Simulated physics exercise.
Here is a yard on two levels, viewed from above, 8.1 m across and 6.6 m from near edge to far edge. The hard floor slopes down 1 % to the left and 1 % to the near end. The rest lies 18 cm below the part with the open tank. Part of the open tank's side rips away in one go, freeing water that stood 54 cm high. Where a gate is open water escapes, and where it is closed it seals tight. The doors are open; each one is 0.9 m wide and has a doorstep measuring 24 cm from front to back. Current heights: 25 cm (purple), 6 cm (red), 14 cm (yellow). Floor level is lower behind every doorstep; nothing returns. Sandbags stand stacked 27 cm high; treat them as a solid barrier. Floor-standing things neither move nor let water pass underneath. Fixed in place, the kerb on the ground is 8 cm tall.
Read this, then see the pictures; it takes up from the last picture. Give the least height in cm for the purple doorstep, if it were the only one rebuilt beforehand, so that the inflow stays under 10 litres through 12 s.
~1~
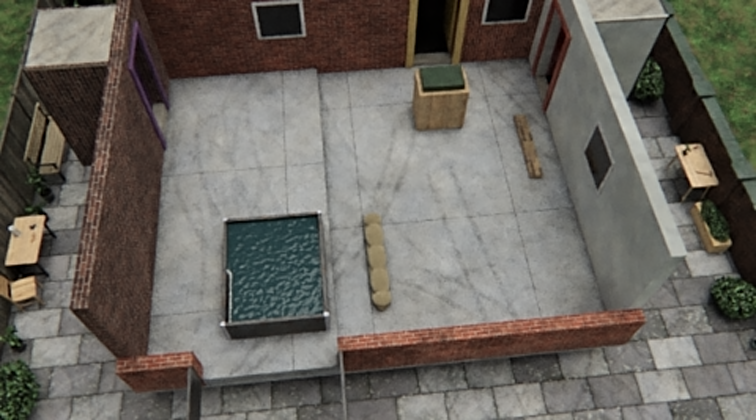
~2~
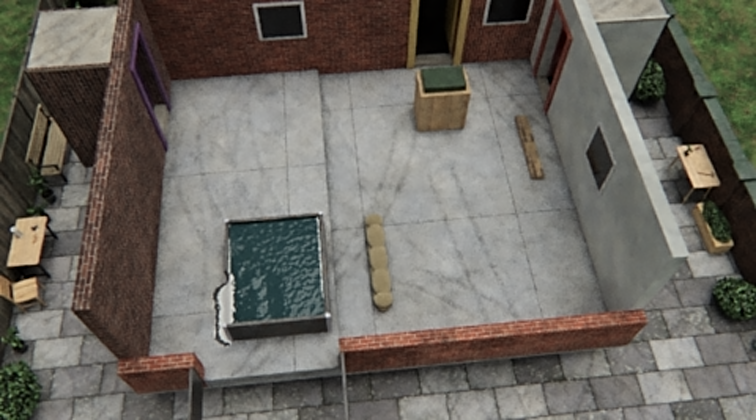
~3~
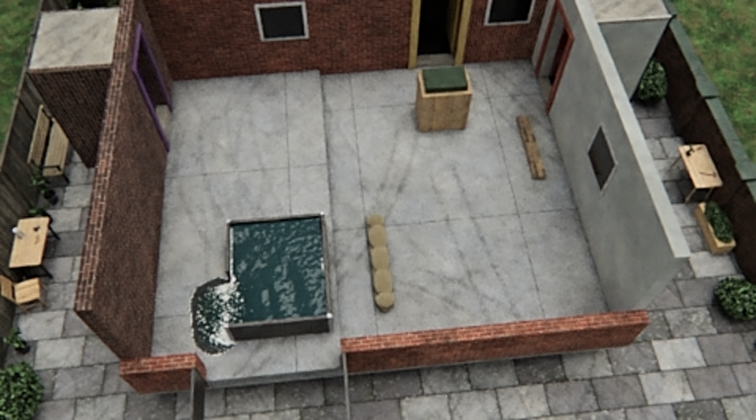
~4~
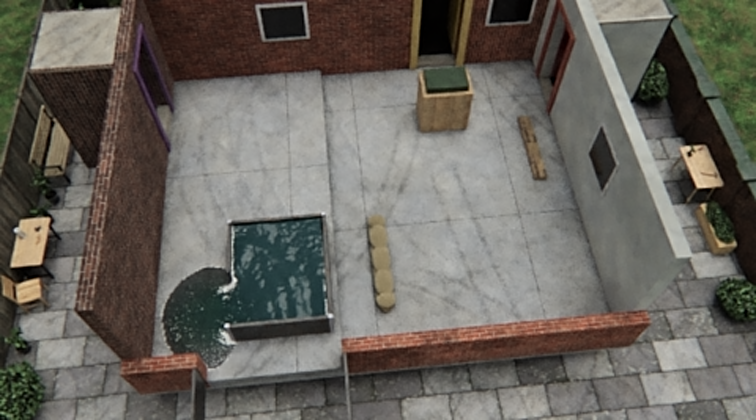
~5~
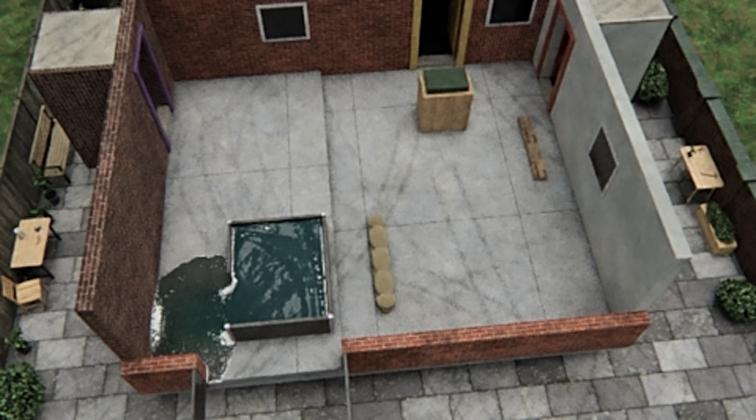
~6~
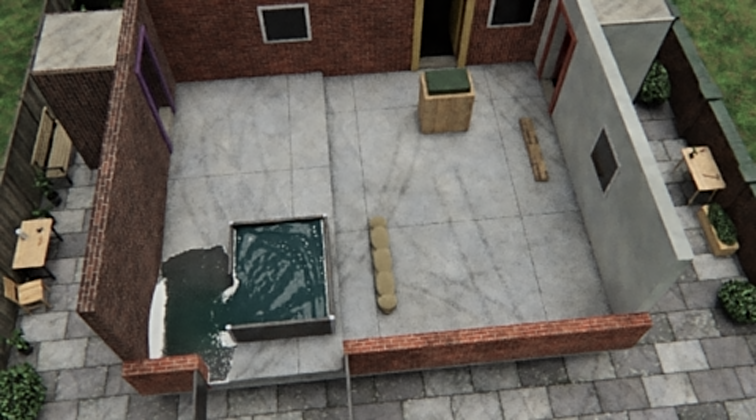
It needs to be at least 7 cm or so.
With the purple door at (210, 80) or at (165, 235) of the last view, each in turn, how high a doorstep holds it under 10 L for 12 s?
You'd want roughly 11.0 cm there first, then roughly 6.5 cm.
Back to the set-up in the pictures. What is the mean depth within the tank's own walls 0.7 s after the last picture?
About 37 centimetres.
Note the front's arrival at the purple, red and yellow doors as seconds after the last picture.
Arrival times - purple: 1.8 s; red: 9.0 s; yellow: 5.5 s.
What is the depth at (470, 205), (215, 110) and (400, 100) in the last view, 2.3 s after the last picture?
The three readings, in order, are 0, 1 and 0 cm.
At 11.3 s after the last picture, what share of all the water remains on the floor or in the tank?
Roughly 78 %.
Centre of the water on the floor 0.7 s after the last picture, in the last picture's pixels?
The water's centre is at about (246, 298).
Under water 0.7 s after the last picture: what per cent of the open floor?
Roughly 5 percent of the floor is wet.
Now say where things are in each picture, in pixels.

*-*-*

*What is expected*: Give the material again exactly as it is, but keep the pictures out.

*The completed task*:
Simulated physics exercise.
Here is a yard on two levels, viewed from above, 8.1 m across and 6.6 m from near edge to far edge. The hard floor slopes down 1 % to the left and 1 % to the near end. The rest lies 18 cm below the part with the open tank. Part of the open tank's side rips away in one go, freeing water that stood 54 cm high. Where a gate is open water escapes, and where it is closed it seals tight. The doors are open; each one is 0.9 m wide and has a doorstep measuring 24 cm from front to back. Current heights: 25 cm (purple), 6 cm (red), 14 cm (yellow). Floor level is lower behind every doorstep; nothing returns. Sandbags stand stacked 27 cm high; treat them as a solid barrier. Floor-standing things neither move nor let water pass underneath. Fixed in place, the kerb on the ground is 8 cm tall.
Read this, then see the pictures; it takes up from the last picture. Give the least height in cm for the purple doorstep, if it were the only one rebuilt beforehand, so that the inflow stays under 10 litres through 12 s.
~1~
~2~
~3~
~4~
~5~
~6~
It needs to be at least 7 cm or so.
With the purple door at (210, 80) or at (165, 235) of the last view, each in turn, how high a doorstep holds it under 10 L for 12 s?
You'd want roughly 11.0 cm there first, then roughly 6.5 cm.
Back to the set-up in the pictures. What is the mean depth within the tank's own walls 0.7 s after the last picture?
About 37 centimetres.
Note the front's arrival at the purple, red and yellow doors as seconds after the last picture.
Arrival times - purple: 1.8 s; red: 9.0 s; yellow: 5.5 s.
What is the depth at (470, 205), (215, 110) and (400, 100) in the last view, 2.3 s after the last picture?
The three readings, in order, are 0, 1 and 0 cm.
At 11.3 s after the last picture, what share of all the water remains on the floor or in the tank?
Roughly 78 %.
Centre of the water on the floor 0.7 s after the last picture, in the last picture's pixels?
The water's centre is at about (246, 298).
Under water 0.7 s after the last picture: what per cent of the open floor?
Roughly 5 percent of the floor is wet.
Now say where things are in each picture, in pixels.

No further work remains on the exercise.